▸ Task brief:
Type out the complete listing below word for word, without its pictures.
+ + + +
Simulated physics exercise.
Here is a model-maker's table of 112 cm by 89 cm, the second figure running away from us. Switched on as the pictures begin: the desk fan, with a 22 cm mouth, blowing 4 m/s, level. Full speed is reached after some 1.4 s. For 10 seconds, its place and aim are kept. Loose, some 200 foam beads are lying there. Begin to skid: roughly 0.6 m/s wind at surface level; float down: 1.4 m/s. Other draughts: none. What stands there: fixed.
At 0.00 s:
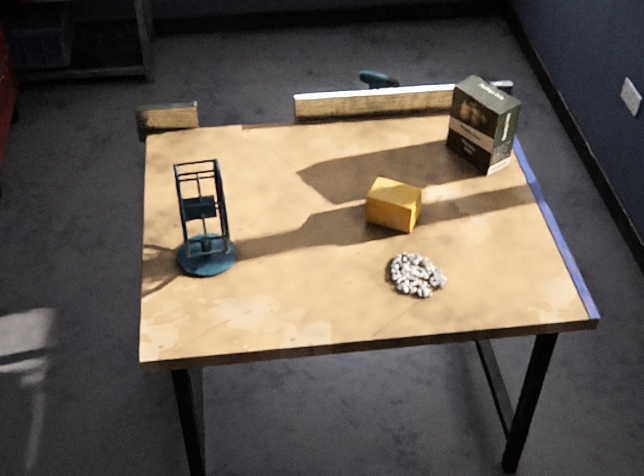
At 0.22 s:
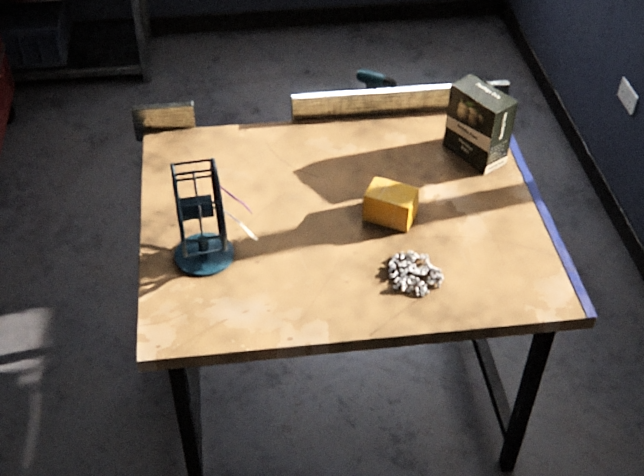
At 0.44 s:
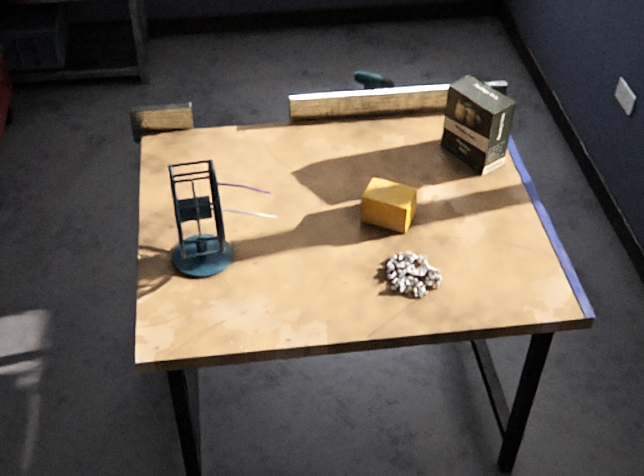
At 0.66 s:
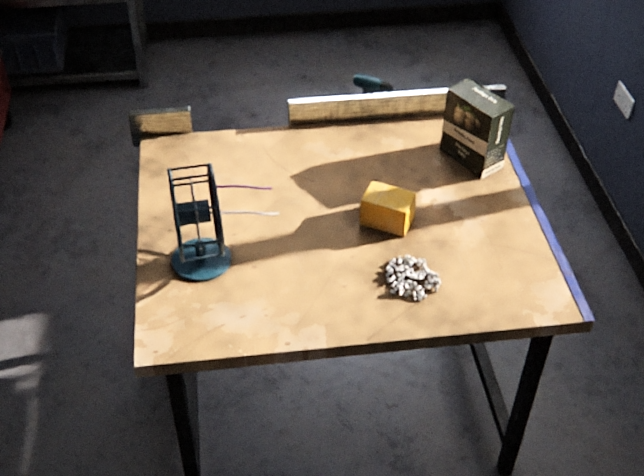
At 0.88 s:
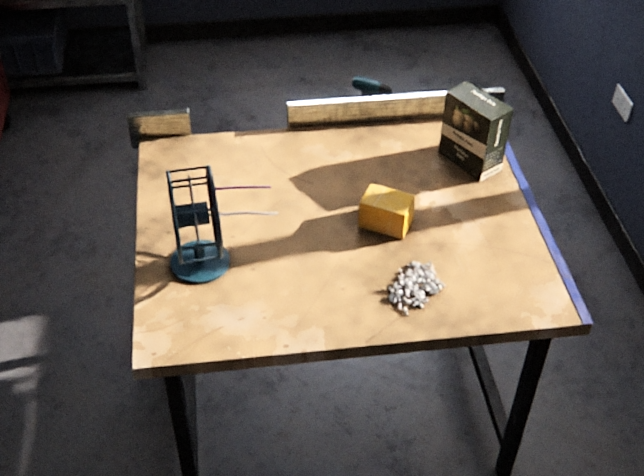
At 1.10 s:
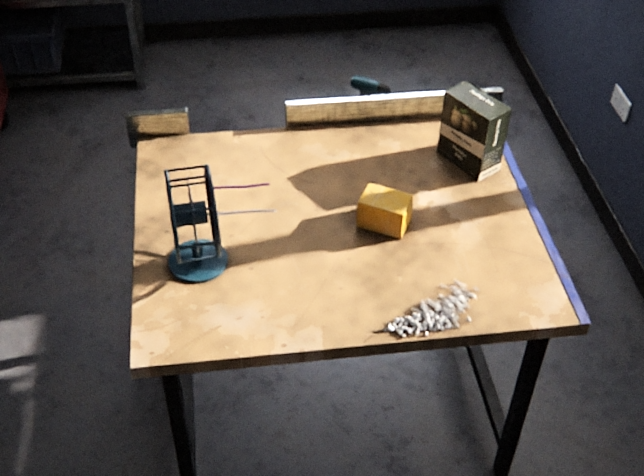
A light wooden table with dark legs and a blue right edge stands on grey carpet, seen from above its front side in a dim room. A dark teal desk fan stands at the left, a yellow block near the middle, a dark green carton at the back right, and a pile of whitish foam beads at the front right. Thin streamers lift from the fan and stretch out rightward, then the beads stir and spread toward the front and right, while the view shifts very slightly.
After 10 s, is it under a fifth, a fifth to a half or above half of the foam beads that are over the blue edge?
By then fewer than one in five lie over the blue edge.
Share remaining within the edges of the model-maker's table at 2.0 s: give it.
About 60 per cent remain.
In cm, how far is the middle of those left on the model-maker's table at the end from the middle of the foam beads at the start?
Roughly 20 centimetres.
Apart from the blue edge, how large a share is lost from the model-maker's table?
Roughly 40 %.
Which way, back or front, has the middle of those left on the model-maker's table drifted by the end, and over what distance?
Looks like a forward shift by some 20 cm.
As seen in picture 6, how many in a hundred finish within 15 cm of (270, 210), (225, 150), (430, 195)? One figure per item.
0 %, 0 %, 0 %.
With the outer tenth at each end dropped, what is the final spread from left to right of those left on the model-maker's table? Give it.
20 centimetres or so.
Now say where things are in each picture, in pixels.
The middle of the foam beads is near (416, 274), none has stirred yet and the mouth of the desk fan is at (202, 208), in the first picture.
The middle of the foam beads is near (413, 272), none has stirred yet and the blue edge is centred on (542, 198), in the second picture.
The middle of the foam beads is near (412, 273), none has stirred yet, the top of a block is at (390, 193) and the top of a carton is at (482, 93), in the third picture.
The middle of the foam beads is near (411, 277) and none has stirred yet, in the fourth picture.
The middle of the foam beads is near (416, 288), the farthest in sight from the desk fan is at (443, 286) and about 50 % have left their places, in the fifth picture.
The middle of the foam beads is near (436, 315), the farthest in sight from the desk fan is at (476, 289) and all have left their places, in the sixth picture.
After 2.0 s the count stands so, 0 % are over the blue edge; the middle of those still in play is near (439, 330).
After 3.2 s the count stands so, 0 % are over the blue edge; the middle of those still in play is near (439, 330).
After 5.5 s the count stands so, 0 % are over the blue edge; the middle of those still in play is near (439, 330).
After 10.0 s, at the end, 0 % are over the blue edge; the middle of those still in play is near (439, 330).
+ + + +
▸ Response for this exercise:
Simulated physics exercise.
Here is a model-maker's table of 112 cm by 89 cm, the second figure running away from us. Switched on as the pictures begin: the desk fan, with a 22 cm mouth, blowing 4 m/s, level. Full speed is reached after some 1.4 s. For 10 seconds, its place and aim are kept. Loose, some 200 foam beads are lying there. Begin to skid: roughly 0.6 m/s wind at surface level; float down: 1.4 m/s. Other draughts: none. What stands there: fixed.
At 0.00 s:
At 0.22 s:
At 0.44 s:
At 0.66 s:
At 0.88 s:
At 1.10 s:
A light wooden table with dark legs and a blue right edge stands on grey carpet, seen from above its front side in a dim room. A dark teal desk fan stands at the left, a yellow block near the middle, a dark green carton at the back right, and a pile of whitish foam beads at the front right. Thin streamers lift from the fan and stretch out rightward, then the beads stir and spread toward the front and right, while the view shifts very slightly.
After 10 s, is it under a fifth, a fifth to a half or above half of the foam beads that are over the blue edge?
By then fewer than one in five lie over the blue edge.
Share remaining within the edges of the model-maker's table at 2.0 s: give it.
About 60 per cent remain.
In cm, how far is the middle of those left on the model-maker's table at the end from the middle of the foam beads at the start?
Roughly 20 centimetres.
Apart from the blue edge, how large a share is lost from the model-maker's table?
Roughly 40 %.
Which way, back or front, has the middle of those left on the model-maker's table drifted by the end, and over what distance?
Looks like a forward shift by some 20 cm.
As seen in picture 6, how many in a hundred finish within 15 cm of (270, 210), (225, 150), (430, 195)? One figure per item.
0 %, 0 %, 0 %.
With the outer tenth at each end dropped, what is the final spread from left to right of those left on the model-maker's table? Give it.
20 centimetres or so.
Now say where things are in each picture, in pixels.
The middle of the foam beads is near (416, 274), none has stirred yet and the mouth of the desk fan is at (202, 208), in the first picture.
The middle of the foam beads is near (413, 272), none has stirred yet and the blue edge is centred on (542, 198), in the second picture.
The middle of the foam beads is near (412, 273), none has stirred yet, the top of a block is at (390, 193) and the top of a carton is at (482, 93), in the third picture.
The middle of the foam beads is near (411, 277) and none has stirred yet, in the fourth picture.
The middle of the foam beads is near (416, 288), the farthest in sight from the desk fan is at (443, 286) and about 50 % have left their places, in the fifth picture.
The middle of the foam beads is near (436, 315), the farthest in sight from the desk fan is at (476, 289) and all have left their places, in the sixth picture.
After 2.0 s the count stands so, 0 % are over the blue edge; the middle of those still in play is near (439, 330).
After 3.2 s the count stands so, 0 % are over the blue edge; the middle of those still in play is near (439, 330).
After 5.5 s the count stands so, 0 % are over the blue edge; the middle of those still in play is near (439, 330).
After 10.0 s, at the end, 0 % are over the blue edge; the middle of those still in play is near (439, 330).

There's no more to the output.